• [Aim of the exercise] In your copy, include every line of the listing below exactly but none of the pictures.

• [Records supplied]
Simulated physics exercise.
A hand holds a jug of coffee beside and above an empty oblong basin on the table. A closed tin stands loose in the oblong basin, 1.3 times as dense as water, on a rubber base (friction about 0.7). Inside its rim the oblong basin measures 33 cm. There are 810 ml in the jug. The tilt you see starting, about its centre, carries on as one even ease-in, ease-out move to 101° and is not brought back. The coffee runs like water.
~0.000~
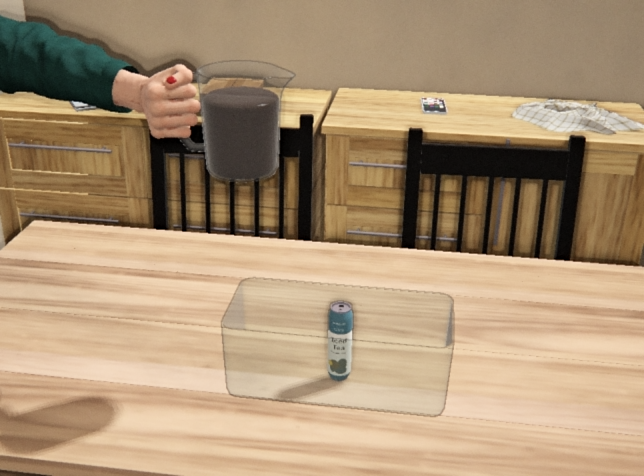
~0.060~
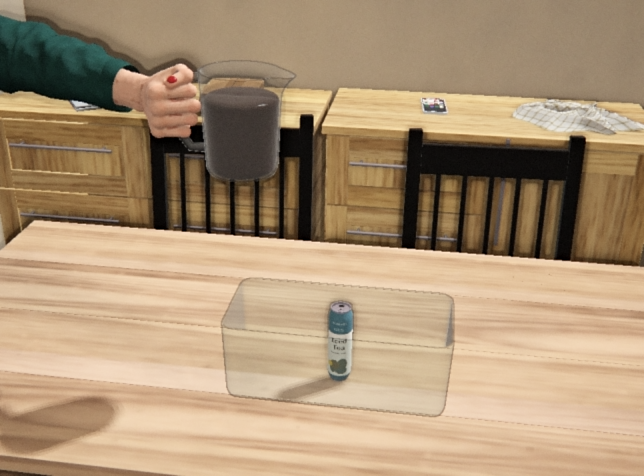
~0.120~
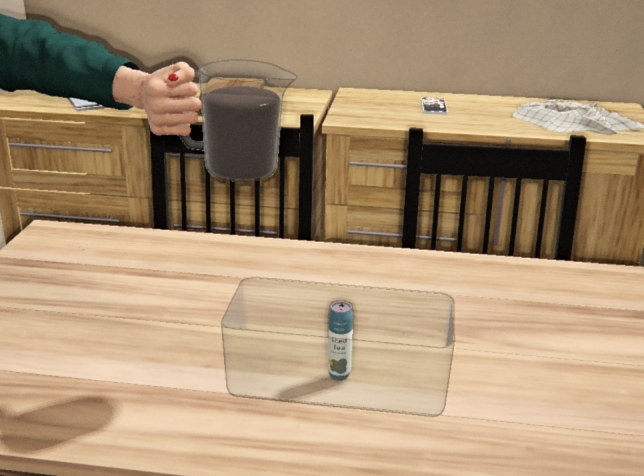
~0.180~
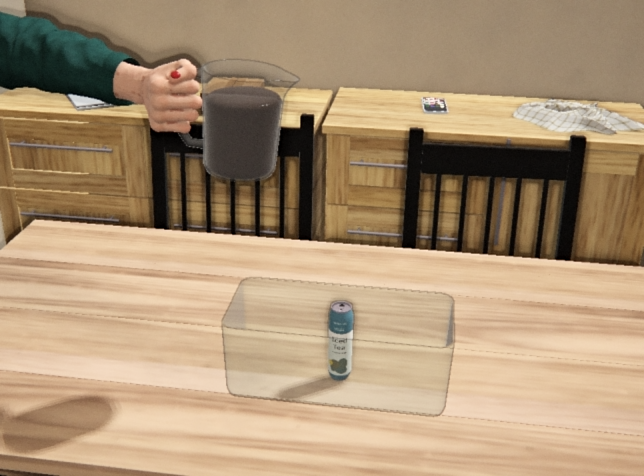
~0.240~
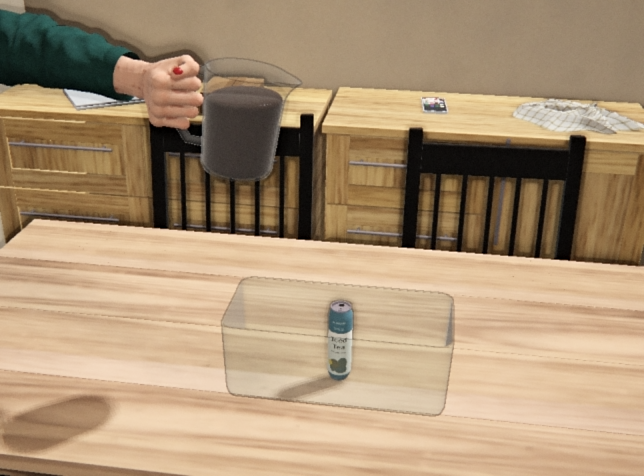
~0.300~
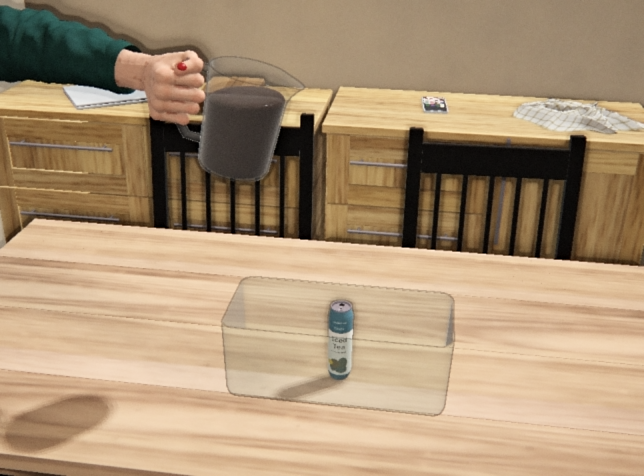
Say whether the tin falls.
The tin stays up.
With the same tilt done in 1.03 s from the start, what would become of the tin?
Then it keeps standing.
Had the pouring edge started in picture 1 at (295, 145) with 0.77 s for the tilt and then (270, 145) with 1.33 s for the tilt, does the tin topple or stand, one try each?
First it stays up; then it goes over.
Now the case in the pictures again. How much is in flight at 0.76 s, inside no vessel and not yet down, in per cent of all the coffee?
Near 10 in a hundred.
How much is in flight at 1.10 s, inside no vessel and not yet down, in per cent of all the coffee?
Some 34 per cent.
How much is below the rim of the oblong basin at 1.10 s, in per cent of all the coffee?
About 26 per cent.
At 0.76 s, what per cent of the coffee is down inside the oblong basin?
About 0 per cent.
After 0.76 s the tilt is 62° and 91 per cent is still to pour; the tin stands where it began.
After 1.10 s the tilt is 93° and 41 per cent is still to pour; the tin stands where it began.
After 1.45 s the tilt is 101° and 5 per cent is still to pour; the tin stands where it began.
After 1.83 s the tilt is 101° and 0 per cent is still to pour; the tin stands where it began.
In the end the tin stands where it began.
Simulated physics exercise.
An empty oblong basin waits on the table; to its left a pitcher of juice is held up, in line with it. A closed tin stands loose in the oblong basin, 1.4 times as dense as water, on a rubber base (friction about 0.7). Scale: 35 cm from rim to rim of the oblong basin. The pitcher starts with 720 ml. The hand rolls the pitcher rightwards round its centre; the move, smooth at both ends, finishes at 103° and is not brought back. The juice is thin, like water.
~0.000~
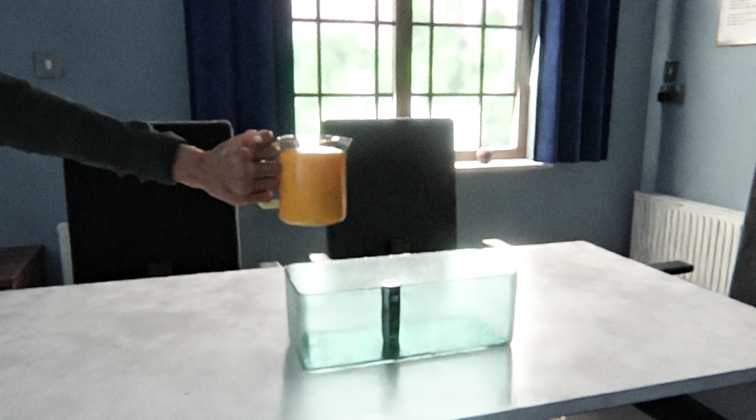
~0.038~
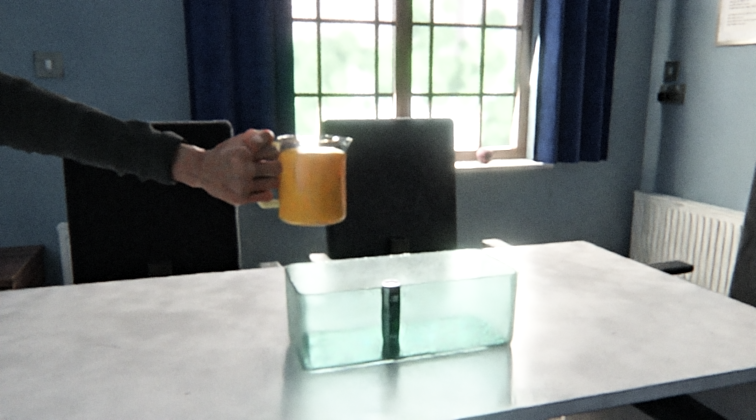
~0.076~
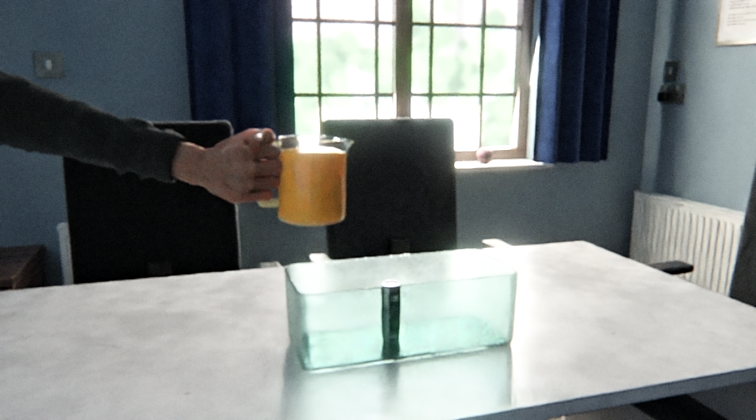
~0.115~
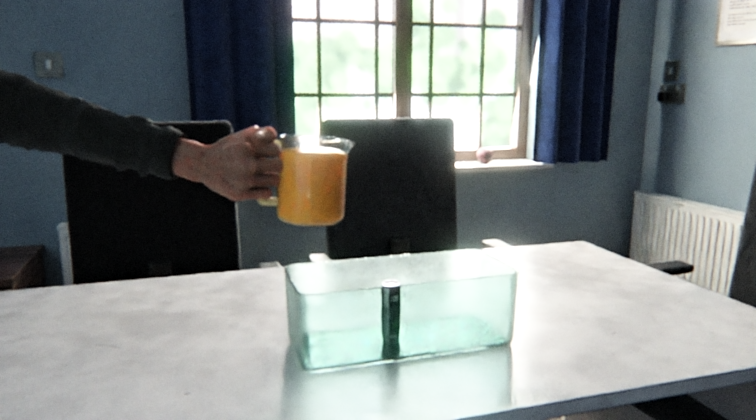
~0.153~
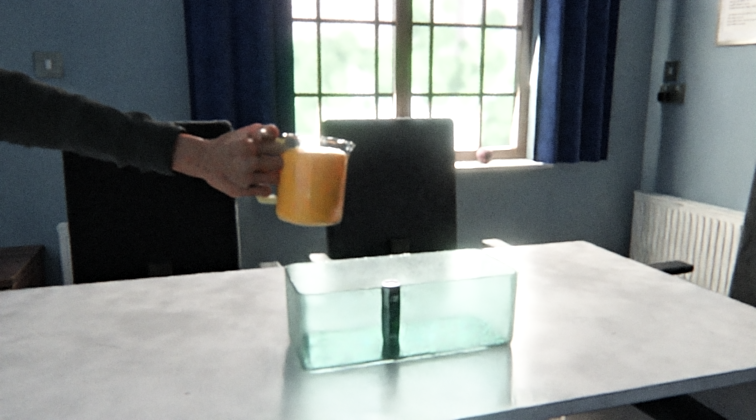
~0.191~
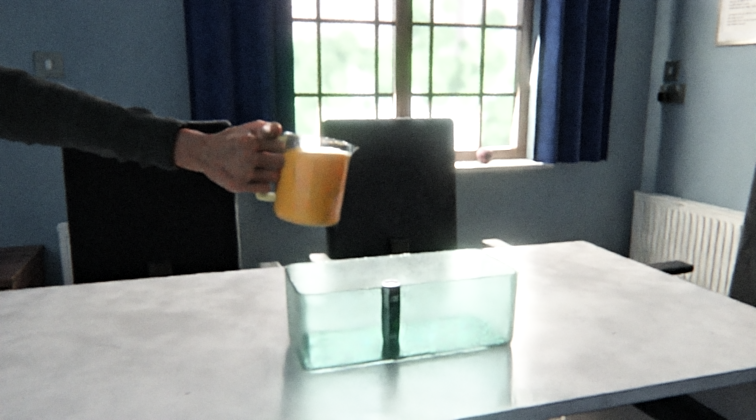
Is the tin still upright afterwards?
It stays up.
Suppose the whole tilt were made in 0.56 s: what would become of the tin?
Then it keeps standing.
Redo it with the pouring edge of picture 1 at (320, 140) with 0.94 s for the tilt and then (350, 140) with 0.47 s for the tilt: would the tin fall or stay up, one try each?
First it topples; then it remains upright.
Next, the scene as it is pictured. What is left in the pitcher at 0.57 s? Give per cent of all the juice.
Near 84 in a hundred.
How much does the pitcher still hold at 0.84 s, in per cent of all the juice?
Some 34 per cent.
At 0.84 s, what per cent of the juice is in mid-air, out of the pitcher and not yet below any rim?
Near 24 in a hundred.
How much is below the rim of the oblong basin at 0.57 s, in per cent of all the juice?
Near 2 in a hundred.
After 0.57 s the tilt is 68° and 83 per cent is still to pour; the tin stands where it began.
After 0.84 s the tilt is 100° and 33 per cent is still to pour; the tin stands where it began.
After 1.13 s the tilt is 103° and 5 per cent is still to pour; the tin stands where it began.
After 1.44 s the tilt is 103° and 0 per cent is still to pour; the tin stands where it began.
In the end the tin stands where it began.
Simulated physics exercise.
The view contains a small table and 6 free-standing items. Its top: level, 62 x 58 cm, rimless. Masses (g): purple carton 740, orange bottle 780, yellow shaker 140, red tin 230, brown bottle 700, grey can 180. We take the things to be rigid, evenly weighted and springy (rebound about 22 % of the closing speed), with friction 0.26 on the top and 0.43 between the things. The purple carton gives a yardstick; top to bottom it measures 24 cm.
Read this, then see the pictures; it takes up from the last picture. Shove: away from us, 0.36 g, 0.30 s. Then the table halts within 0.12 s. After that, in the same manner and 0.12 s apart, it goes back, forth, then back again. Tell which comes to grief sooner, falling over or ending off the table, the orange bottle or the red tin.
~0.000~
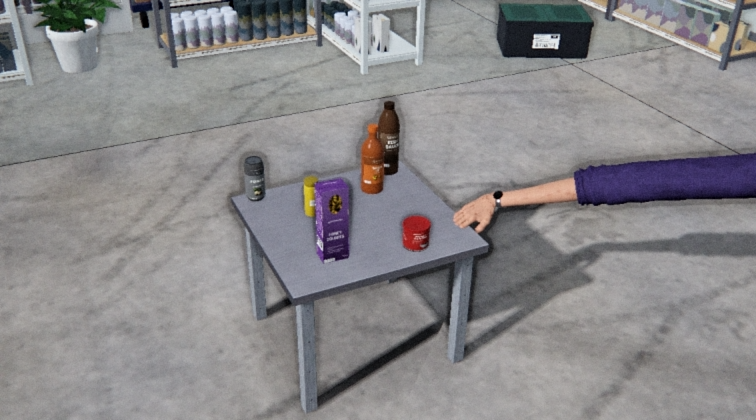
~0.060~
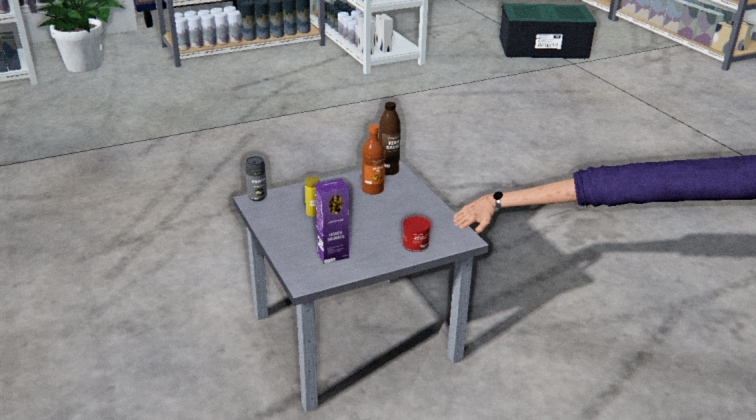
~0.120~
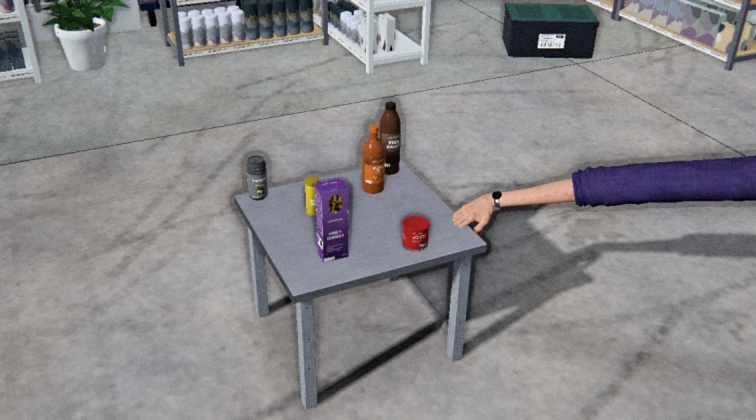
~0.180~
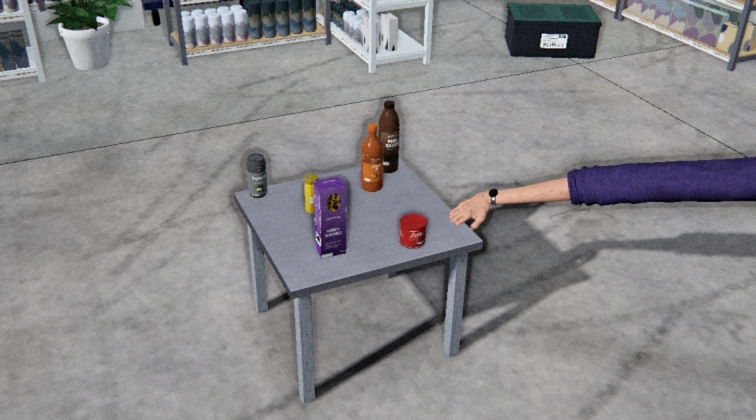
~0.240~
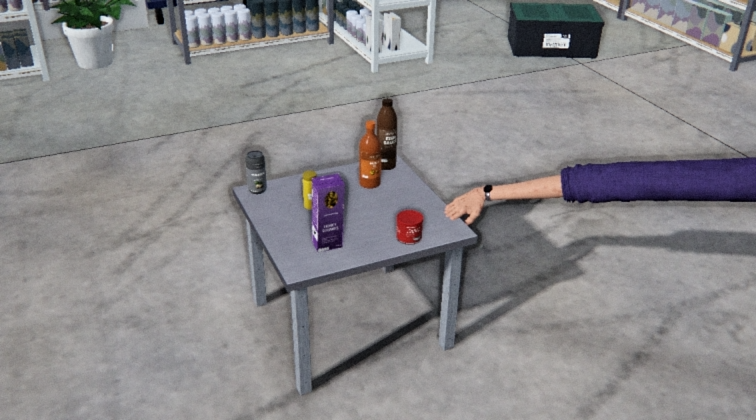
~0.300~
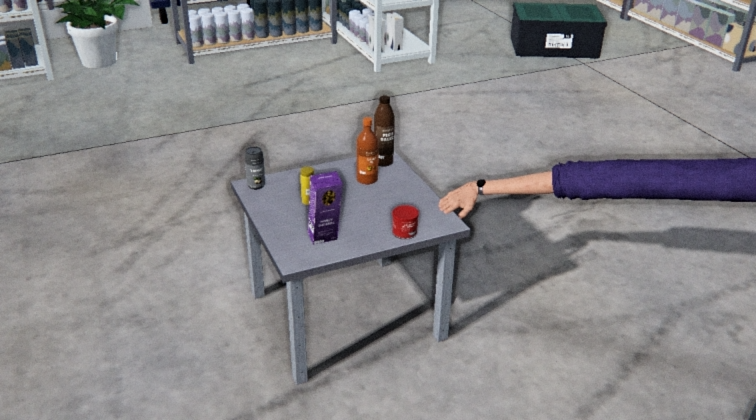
It is the former one.
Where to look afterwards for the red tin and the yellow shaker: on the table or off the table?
The red tin is still on the table; the yellow shaker finishes off the table.
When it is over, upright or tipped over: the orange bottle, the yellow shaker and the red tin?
Here's how it ends: The orange bottle comes down, the yellow shaker comes down, and the red tin never goes down.
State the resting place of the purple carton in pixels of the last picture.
My guess is roughly (327, 243).
Around 0.80 s, table 15 cm from its start; brown bottle and grey can now off the table; orange bottle shifted 11 cm near (347, 128); red tin shifted 10 cm near (381, 194).
Around 1.30 s, table 5 cm from its start; orange bottle now off the table; red tin shifted 9 cm near (397, 212); purple carton on its side.
Around 2.00 s, table 4 cm from its start; yellow shaker now off the table; red tin shifted 21 cm near (381, 194); purple carton on its side.
Finally (3.0 s), off the table, orange bottle, yellow shaker, brown bottle and grey can; on their side or leaning hard on the table, purple carton; not toppled but over 5 cm from the start, red tin. Final places as that camera would see them, orange bottle near (344, 249), red tin near (394, 210). Orange bottle went at 0.88 s; red tin was never lost.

• [Task output]
Simulated physics exercise.
A hand holds a jug of coffee beside and above an empty oblong basin on the table. A closed tin stands loose in the oblong basin, 1.3 times as dense as water, on a rubber base (friction about 0.7). Inside its rim the oblong basin measures 33 cm. There are 810 ml in the jug. The tilt you see starting, about its centre, carries on as one even ease-in, ease-out move to 101° and is not brought back. The coffee runs like water.
~0.000~
~0.060~
~0.120~
~0.180~
~0.240~
~0.300~
Say whether the tin falls.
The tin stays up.
With the same tilt done in 1.03 s from the start, what would become of the tin?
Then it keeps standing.
Had the pouring edge started in picture 1 at (295, 145) with 0.77 s for the tilt and then (270, 145) with 1.33 s for the tilt, does the tin topple or stand, one try each?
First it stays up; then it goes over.
Now the case in the pictures again. How much is in flight at 0.76 s, inside no vessel and not yet down, in per cent of all the coffee?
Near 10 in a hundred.
How much is in flight at 1.10 s, inside no vessel and not yet down, in per cent of all the coffee?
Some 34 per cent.
How much is below the rim of the oblong basin at 1.10 s, in per cent of all the coffee?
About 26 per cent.
At 0.76 s, what per cent of the coffee is down inside the oblong basin?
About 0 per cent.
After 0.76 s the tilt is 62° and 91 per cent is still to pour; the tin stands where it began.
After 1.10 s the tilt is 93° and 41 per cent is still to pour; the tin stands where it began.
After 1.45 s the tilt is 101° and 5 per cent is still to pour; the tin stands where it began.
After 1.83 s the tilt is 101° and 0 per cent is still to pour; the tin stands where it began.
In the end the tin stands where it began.
Simulated physics exercise.
An empty oblong basin waits on the table; to its left a pitcher of juice is held up, in line with it. A closed tin stands loose in the oblong basin, 1.4 times as dense as water, on a rubber base (friction about 0.7). Scale: 35 cm from rim to rim of the oblong basin. The pitcher starts with 720 ml. The hand rolls the pitcher rightwards round its centre; the move, smooth at both ends, finishes at 103° and is not brought back. The juice is thin, like water.
~0.000~
~0.038~
~0.076~
~0.115~
~0.153~
~0.191~
Is the tin still upright afterwards?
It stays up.
Suppose the whole tilt were made in 0.56 s: what would become of the tin?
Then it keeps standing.
Redo it with the pouring edge of picture 1 at (320, 140) with 0.94 s for the tilt and then (350, 140) with 0.47 s for the tilt: would the tin fall or stay up, one try each?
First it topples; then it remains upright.
Next, the scene as it is pictured. What is left in the pitcher at 0.57 s? Give per cent of all the juice.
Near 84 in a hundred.
How much does the pitcher still hold at 0.84 s, in per cent of all the juice?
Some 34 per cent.
At 0.84 s, what per cent of the juice is in mid-air, out of the pitcher and not yet below any rim?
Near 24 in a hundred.
How much is below the rim of the oblong basin at 0.57 s, in per cent of all the juice?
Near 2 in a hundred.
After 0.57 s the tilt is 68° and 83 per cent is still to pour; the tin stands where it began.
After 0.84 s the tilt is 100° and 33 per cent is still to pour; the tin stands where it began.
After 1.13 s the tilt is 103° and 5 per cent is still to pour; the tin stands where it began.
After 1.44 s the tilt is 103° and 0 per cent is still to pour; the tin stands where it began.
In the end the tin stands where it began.
Simulated physics exercise.
The view contains a small table and 6 free-standing items. Its top: level, 62 x 58 cm, rimless. Masses (g): purple carton 740, orange bottle 780, yellow shaker 140, red tin 230, brown bottle 700, grey can 180. We take the things to be rigid, evenly weighted and springy (rebound about 22 % of the closing speed), with friction 0.26 on the top and 0.43 between the things. The purple carton gives a yardstick; top to bottom it measures 24 cm.
Read this, then see the pictures; it takes up from the last picture. Shove: away from us, 0.36 g, 0.30 s. Then the table halts within 0.12 s. After that, in the same manner and 0.12 s apart, it goes back, forth, then back again. Tell which comes to grief sooner, falling over or ending off the table, the orange bottle or the red tin.
~0.000~
~0.060~
~0.120~
~0.180~
~0.240~
~0.300~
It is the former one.
Where to look afterwards for the red tin and the yellow shaker: on the table or off the table?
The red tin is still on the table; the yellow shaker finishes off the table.
When it is over, upright or tipped over: the orange bottle, the yellow shaker and the red tin?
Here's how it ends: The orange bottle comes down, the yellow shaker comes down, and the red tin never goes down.
State the resting place of the purple carton in pixels of the last picture.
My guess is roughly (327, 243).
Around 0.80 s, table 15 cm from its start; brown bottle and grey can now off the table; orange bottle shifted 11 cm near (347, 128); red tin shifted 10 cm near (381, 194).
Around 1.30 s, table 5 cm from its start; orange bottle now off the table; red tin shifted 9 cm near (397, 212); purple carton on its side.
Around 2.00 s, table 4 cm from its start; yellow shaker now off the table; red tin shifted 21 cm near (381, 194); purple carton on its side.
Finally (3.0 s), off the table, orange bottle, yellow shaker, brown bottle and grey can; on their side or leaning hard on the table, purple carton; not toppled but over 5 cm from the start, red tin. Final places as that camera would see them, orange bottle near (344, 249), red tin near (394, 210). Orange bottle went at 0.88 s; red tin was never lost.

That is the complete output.